▶ _DATA SECTION_:
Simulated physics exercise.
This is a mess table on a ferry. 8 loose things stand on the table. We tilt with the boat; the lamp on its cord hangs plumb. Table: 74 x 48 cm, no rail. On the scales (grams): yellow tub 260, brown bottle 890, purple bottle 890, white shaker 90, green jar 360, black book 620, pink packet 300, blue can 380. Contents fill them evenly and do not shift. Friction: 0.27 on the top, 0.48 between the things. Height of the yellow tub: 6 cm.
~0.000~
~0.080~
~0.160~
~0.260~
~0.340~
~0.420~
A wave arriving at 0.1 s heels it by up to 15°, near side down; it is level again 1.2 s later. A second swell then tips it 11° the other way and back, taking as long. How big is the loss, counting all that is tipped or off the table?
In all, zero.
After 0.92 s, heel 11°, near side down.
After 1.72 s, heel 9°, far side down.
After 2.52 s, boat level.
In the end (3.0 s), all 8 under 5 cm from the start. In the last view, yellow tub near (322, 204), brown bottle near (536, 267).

▶ _AIM_: Using the data above, repeat every line exactly.

▶ _RESULT_:
Simulated physics exercise.
This is a mess table on a ferry. 8 loose things stand on the table. We tilt with the boat; the lamp on its cord hangs plumb. Table: 74 x 48 cm, no rail. On the scales (grams): yellow tub 260, brown bottle 890, purple bottle 890, white shaker 90, green jar 360, black book 620, pink packet 300, blue can 380. Contents fill them evenly and do not shift. Friction: 0.27 on the top, 0.48 between the things. Height of the yellow tub: 6 cm.
~0.000~
~0.080~
~0.160~
~0.260~
~0.340~
~0.420~
A wave arriving at 0.1 s heels it by up to 15°, near side down; it is level again 1.2 s later. A second swell then tips it 11° the other way and back, taking as long. How big is the loss, counting all that is tipped or off the table?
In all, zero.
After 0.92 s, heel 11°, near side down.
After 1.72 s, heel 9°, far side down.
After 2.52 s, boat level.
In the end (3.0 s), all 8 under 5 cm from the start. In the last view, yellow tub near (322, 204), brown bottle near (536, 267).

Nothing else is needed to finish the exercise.